◆ Task directions:
No images are to be carried over; print all other material exactly as it stands.

◆ Data provided:
□ □ □ □ □ □ □
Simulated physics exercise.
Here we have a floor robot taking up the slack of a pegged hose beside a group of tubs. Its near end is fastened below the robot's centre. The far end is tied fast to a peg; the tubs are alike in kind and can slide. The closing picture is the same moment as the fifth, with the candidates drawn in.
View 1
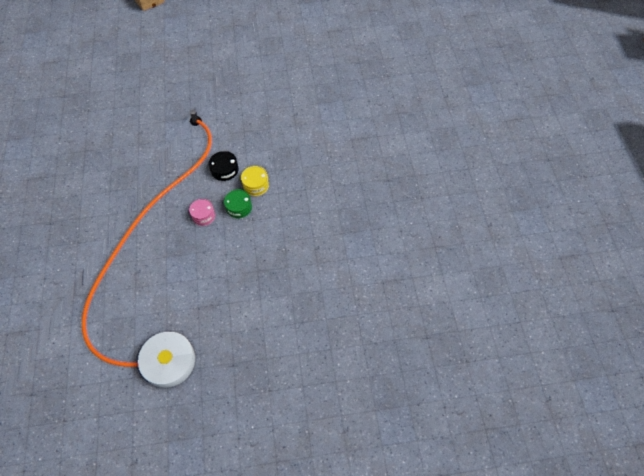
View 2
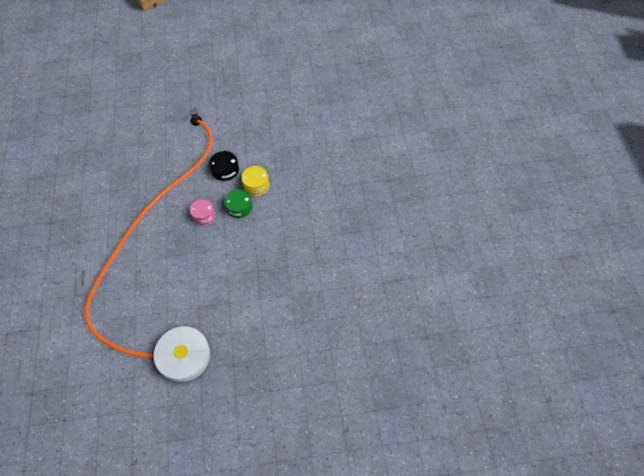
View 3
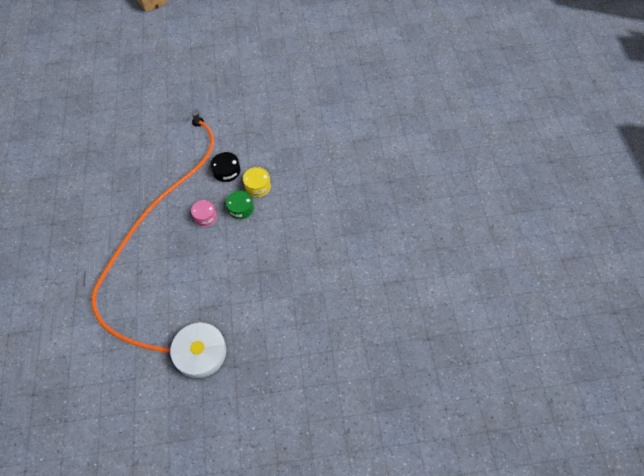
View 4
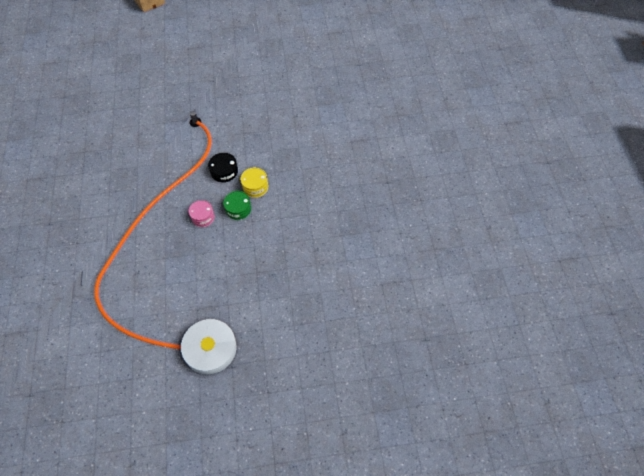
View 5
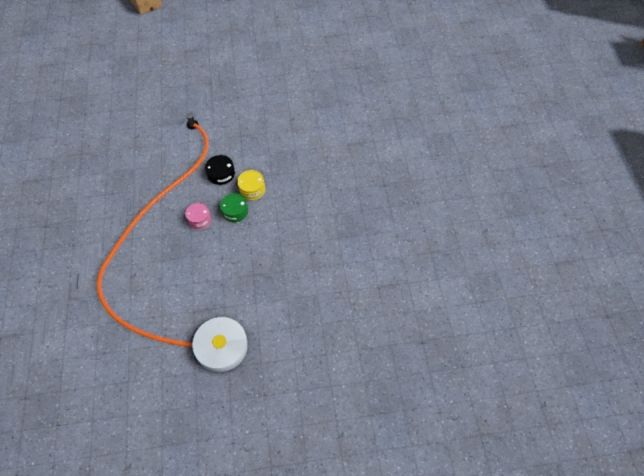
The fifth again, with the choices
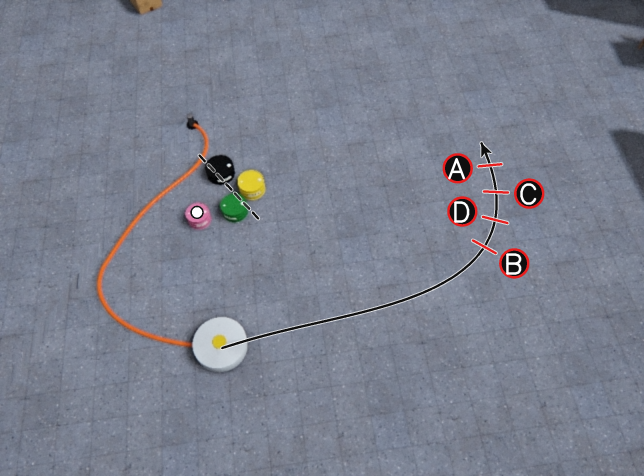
On a grey paved floor, a round white robot with a yellow centre sits at one end of a curving orange hose pegged at the far end, beside black, yellow, green and pink tubs. The robot slides right and slightly upward, drawing the hose's lower bend along, while the tubs stay in place.
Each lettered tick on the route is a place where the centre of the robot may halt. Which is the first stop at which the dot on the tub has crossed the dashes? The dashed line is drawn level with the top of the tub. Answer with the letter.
B is the first stop that does it.
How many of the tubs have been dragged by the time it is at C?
Four.
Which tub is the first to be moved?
Pink.
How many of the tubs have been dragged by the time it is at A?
Four.
On the marked copy, A at (490, 165); B at (484, 247); C at (496, 192); D at (495, 220); the dashed line at (227, 185); the route from (222, 348) via (438, 286) to (481, 143); the white dot at (197, 212).
Following B. Soon after the start, robot (326, 317); pink tub (198, 216).
Later, robot (424, 289); pink tub (199, 216).
In the end, robot (486, 243); yellow tub (258, 174); green tub (255, 196); pink tub (236, 185); the dot on the pink tub is over the dashed line.
As for the rest, A does it too, but is farther than needed; C does it too, but is farther than needed; D does it too, but is farther than needed.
□ □ □ □ □ □ □
◆ Final answer:
Simulated physics exercise.
Here we have a floor robot taking up the slack of a pegged hose beside a group of tubs. Its near end is fastened below the robot's centre. The far end is tied fast to a peg; the tubs are alike in kind and can slide. The closing picture is the same moment as the fifth, with the candidates drawn in.
View 1
View 2
View 3
View 4
View 5
The fifth again, with the choices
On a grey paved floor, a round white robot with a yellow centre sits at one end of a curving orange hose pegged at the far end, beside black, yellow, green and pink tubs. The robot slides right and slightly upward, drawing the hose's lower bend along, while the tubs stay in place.
Each lettered tick on the route is a place where the centre of the robot may halt. Which is the first stop at which the dot on the tub has crossed the dashes? The dashed line is drawn level with the top of the tub. Answer with the letter.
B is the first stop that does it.
How many of the tubs have been dragged by the time it is at C?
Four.
Which tub is the first to be moved?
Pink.
How many of the tubs have been dragged by the time it is at A?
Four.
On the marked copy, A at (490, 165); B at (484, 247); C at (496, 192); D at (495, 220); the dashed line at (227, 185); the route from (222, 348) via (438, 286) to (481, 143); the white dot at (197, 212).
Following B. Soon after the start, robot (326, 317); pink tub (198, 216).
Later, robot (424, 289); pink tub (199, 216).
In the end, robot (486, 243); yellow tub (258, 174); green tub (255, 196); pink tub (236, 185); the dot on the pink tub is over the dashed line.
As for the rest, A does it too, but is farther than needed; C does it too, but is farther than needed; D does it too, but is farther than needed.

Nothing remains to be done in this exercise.